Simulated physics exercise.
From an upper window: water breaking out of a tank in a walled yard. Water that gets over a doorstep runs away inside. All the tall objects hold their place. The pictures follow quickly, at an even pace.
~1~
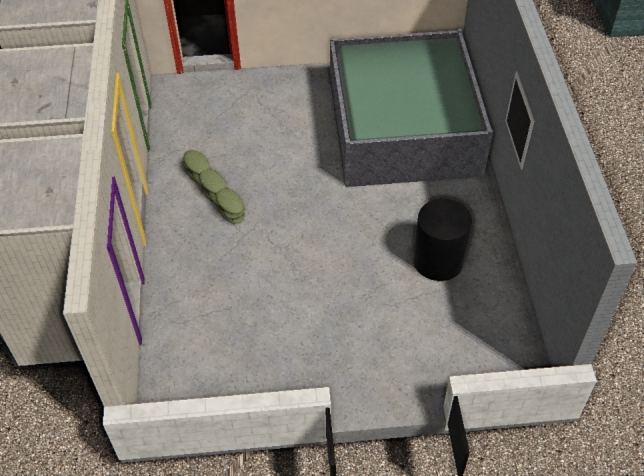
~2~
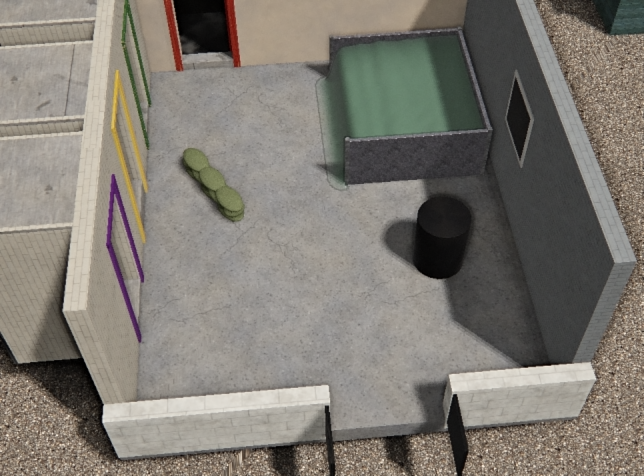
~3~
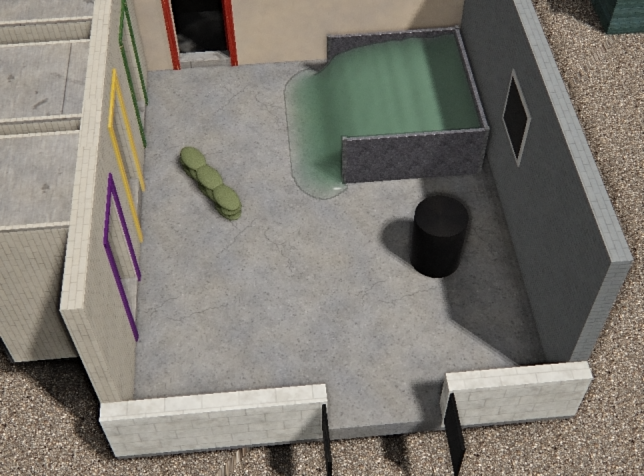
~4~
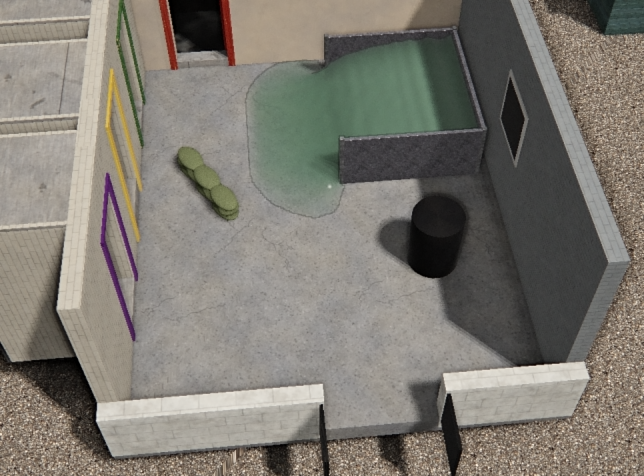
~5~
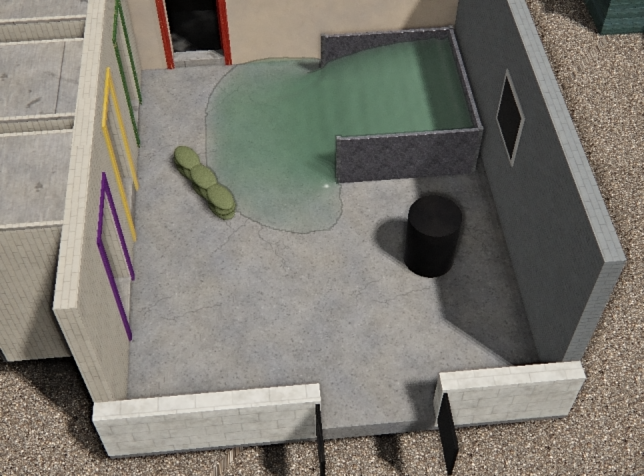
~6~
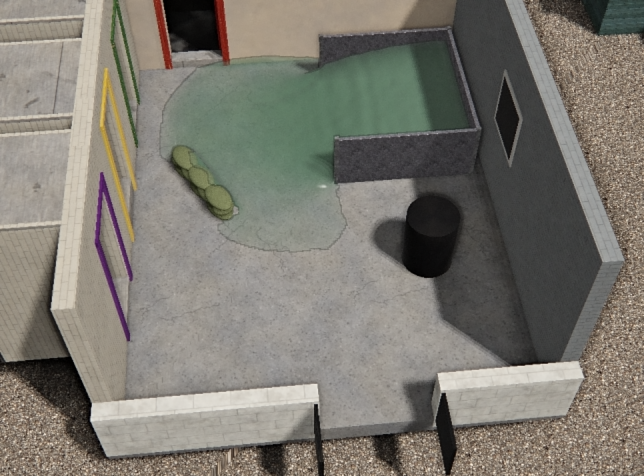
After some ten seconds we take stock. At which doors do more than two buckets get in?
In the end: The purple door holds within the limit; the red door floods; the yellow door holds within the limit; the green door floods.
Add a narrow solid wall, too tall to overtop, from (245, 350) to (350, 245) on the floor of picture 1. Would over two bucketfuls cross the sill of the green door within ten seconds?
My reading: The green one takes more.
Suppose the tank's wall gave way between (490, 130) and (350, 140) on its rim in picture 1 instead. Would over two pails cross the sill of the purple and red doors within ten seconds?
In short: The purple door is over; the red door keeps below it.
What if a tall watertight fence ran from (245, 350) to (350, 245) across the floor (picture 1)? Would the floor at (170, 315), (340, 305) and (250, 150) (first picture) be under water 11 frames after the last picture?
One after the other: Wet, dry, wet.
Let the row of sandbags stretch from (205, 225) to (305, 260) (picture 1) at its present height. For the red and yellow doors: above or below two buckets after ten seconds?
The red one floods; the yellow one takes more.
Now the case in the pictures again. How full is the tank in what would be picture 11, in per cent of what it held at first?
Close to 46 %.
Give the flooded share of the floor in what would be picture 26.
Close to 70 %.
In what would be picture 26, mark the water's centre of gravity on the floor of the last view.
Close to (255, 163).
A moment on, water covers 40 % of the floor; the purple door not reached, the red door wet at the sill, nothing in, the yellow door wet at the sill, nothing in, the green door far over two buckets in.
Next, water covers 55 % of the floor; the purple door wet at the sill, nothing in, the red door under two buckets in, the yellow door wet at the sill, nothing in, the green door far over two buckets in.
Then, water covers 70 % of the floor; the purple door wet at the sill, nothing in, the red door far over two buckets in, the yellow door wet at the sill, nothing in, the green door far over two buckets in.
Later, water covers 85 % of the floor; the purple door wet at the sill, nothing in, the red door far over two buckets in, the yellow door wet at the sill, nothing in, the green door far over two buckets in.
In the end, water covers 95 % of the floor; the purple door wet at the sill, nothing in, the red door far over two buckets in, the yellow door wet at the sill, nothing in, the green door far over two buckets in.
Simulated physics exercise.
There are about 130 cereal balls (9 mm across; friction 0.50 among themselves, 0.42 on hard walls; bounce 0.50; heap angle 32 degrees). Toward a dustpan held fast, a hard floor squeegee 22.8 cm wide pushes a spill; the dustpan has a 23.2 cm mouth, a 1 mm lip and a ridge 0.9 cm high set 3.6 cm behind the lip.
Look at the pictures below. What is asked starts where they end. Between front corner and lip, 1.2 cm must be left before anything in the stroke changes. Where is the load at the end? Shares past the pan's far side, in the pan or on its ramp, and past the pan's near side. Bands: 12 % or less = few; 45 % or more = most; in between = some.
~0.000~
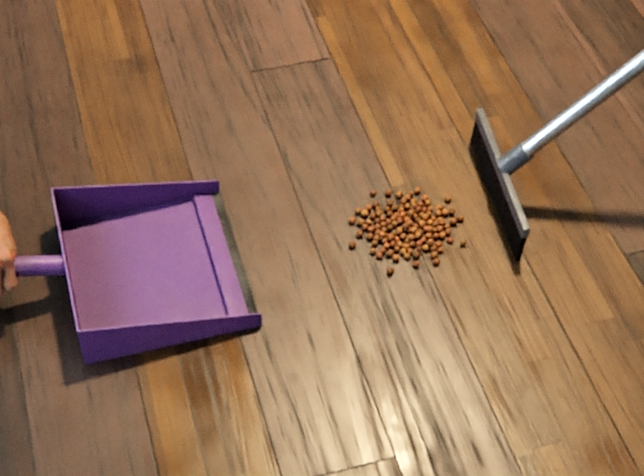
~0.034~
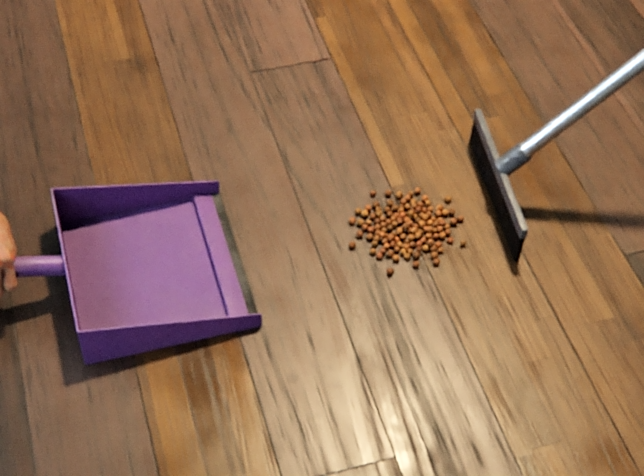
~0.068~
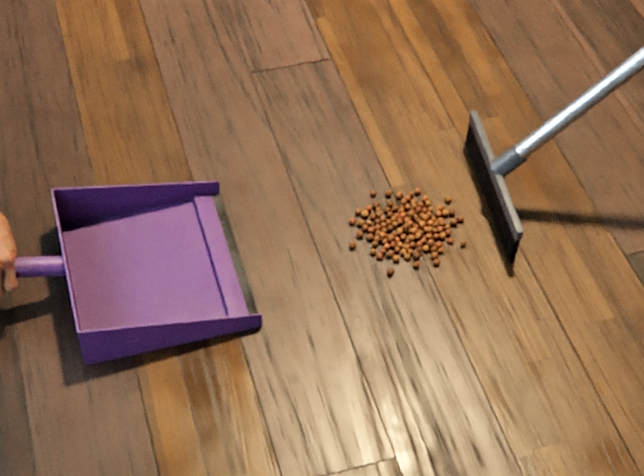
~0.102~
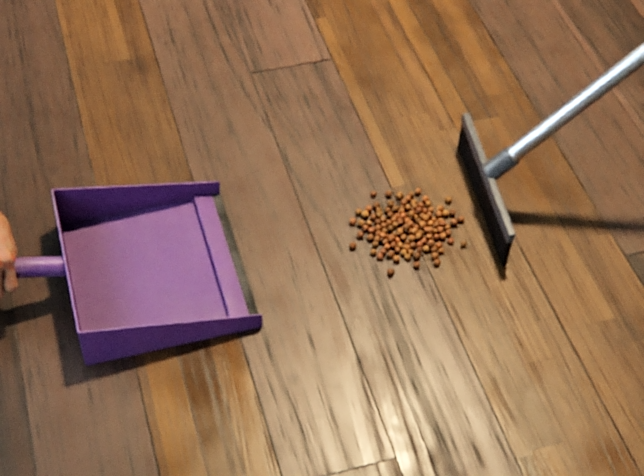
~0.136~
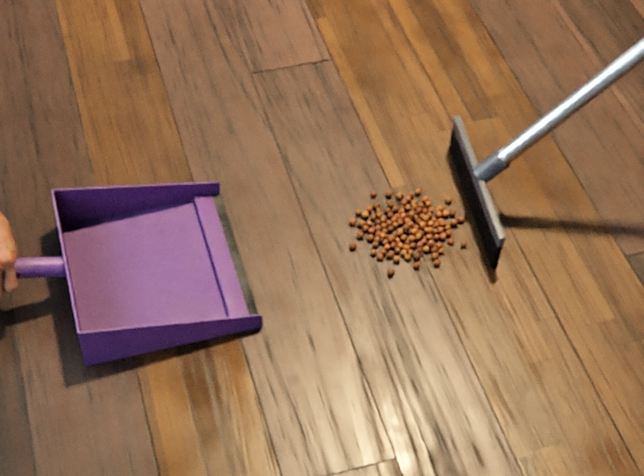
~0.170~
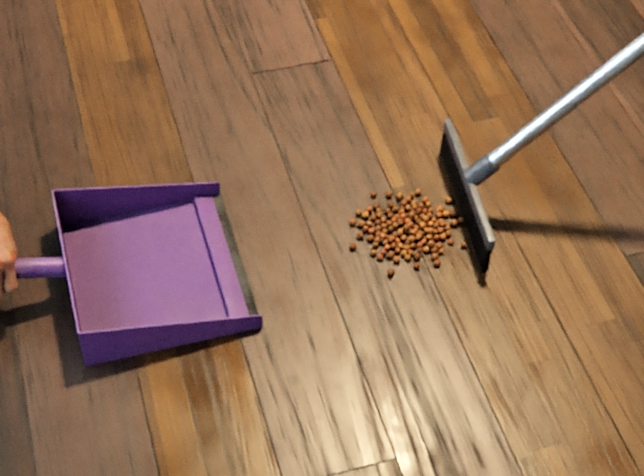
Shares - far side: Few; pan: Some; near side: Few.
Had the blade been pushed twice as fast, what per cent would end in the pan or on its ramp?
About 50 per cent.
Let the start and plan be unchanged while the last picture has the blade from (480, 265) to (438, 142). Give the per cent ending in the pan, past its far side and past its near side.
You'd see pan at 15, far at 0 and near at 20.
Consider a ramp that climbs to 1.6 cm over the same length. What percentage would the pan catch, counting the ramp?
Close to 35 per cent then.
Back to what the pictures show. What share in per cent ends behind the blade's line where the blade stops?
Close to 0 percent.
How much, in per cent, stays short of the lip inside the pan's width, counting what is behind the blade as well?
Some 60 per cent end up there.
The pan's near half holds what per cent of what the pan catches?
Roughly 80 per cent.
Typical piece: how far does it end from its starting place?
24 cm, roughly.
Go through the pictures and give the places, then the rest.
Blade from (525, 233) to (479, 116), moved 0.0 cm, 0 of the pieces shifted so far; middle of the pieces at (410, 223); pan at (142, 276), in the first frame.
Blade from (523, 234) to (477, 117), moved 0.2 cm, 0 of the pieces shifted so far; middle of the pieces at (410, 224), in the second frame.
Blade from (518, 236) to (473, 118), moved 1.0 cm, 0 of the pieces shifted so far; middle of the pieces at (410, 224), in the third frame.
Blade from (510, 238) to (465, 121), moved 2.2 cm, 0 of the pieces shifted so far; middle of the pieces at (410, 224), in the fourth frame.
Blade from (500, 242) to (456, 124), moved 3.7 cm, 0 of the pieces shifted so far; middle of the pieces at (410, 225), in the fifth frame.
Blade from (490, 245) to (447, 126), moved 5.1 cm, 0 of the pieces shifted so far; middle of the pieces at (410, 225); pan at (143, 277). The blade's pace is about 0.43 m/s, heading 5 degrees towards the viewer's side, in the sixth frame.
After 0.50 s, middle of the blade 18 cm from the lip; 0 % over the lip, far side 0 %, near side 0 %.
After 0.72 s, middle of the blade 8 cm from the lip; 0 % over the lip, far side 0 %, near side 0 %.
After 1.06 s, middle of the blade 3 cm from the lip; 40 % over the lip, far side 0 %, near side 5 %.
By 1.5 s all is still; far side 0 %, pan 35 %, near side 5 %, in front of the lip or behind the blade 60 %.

§ §

[WRITTEN PROBLEM] Leave out the pictures and give the listing above again exactly.

[EXERCISE SOLUTION]
Simulated physics exercise.
From an upper window: water breaking out of a tank in a walled yard. Water that gets over a doorstep runs away inside. All the tall objects hold their place. The pictures follow quickly, at an even pace.
~1~
~2~
~3~
~4~
~5~
~6~
After some ten seconds we take stock. At which doors do more than two buckets get in?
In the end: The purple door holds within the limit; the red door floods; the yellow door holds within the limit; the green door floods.
Add a narrow solid wall, too tall to overtop, from (245, 350) to (350, 245) on the floor of picture 1. Would over two bucketfuls cross the sill of the green door within ten seconds?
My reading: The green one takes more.
Suppose the tank's wall gave way between (490, 130) and (350, 140) on its rim in picture 1 instead. Would over two pails cross the sill of the purple and red doors within ten seconds?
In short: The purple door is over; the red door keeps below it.
What if a tall watertight fence ran from (245, 350) to (350, 245) across the floor (picture 1)? Would the floor at (170, 315), (340, 305) and (250, 150) (first picture) be under water 11 frames after the last picture?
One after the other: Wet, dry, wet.
Let the row of sandbags stretch from (205, 225) to (305, 260) (picture 1) at its present height. For the red and yellow doors: above or below two buckets after ten seconds?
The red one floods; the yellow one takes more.
Now the case in the pictures again. How full is the tank in what would be picture 11, in per cent of what it held at first?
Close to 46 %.
Give the flooded share of the floor in what would be picture 26.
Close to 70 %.
In what would be picture 26, mark the water's centre of gravity on the floor of the last view.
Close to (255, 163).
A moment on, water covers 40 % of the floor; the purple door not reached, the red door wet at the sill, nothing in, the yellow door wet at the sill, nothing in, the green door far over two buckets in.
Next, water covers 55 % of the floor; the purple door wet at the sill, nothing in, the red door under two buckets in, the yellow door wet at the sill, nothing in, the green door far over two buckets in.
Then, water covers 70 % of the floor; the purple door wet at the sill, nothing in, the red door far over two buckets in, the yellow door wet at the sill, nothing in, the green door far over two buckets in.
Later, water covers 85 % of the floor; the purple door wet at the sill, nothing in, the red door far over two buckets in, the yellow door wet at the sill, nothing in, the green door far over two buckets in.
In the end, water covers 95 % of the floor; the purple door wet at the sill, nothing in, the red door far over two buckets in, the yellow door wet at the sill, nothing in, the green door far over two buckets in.
Simulated physics exercise.
There are about 130 cereal balls (9 mm across; friction 0.50 among themselves, 0.42 on hard walls; bounce 0.50; heap angle 32 degrees). Toward a dustpan held fast, a hard floor squeegee 22.8 cm wide pushes a spill; the dustpan has a 23.2 cm mouth, a 1 mm lip and a ridge 0.9 cm high set 3.6 cm behind the lip.
Look at the pictures below. What is asked starts where they end. Between front corner and lip, 1.2 cm must be left before anything in the stroke changes. Where is the load at the end? Shares past the pan's far side, in the pan or on its ramp, and past the pan's near side. Bands: 12 % or less = few; 45 % or more = most; in between = some.
~0.000~
~0.034~
~0.068~
~0.102~
~0.136~
~0.170~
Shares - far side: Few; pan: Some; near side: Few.
Had the blade been pushed twice as fast, what per cent would end in the pan or on its ramp?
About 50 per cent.
Let the start and plan be unchanged while the last picture has the blade from (480, 265) to (438, 142). Give the per cent ending in the pan, past its far side and past its near side.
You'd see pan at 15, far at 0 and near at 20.
Consider a ramp that climbs to 1.6 cm over the same length. What percentage would the pan catch, counting the ramp?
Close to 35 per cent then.
Back to what the pictures show. What share in per cent ends behind the blade's line where the blade stops?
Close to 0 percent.
How much, in per cent, stays short of the lip inside the pan's width, counting what is behind the blade as well?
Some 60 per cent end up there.
The pan's near half holds what per cent of what the pan catches?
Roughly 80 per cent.
Typical piece: how far does it end from its starting place?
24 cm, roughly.
Go through the pictures and give the places, then the rest.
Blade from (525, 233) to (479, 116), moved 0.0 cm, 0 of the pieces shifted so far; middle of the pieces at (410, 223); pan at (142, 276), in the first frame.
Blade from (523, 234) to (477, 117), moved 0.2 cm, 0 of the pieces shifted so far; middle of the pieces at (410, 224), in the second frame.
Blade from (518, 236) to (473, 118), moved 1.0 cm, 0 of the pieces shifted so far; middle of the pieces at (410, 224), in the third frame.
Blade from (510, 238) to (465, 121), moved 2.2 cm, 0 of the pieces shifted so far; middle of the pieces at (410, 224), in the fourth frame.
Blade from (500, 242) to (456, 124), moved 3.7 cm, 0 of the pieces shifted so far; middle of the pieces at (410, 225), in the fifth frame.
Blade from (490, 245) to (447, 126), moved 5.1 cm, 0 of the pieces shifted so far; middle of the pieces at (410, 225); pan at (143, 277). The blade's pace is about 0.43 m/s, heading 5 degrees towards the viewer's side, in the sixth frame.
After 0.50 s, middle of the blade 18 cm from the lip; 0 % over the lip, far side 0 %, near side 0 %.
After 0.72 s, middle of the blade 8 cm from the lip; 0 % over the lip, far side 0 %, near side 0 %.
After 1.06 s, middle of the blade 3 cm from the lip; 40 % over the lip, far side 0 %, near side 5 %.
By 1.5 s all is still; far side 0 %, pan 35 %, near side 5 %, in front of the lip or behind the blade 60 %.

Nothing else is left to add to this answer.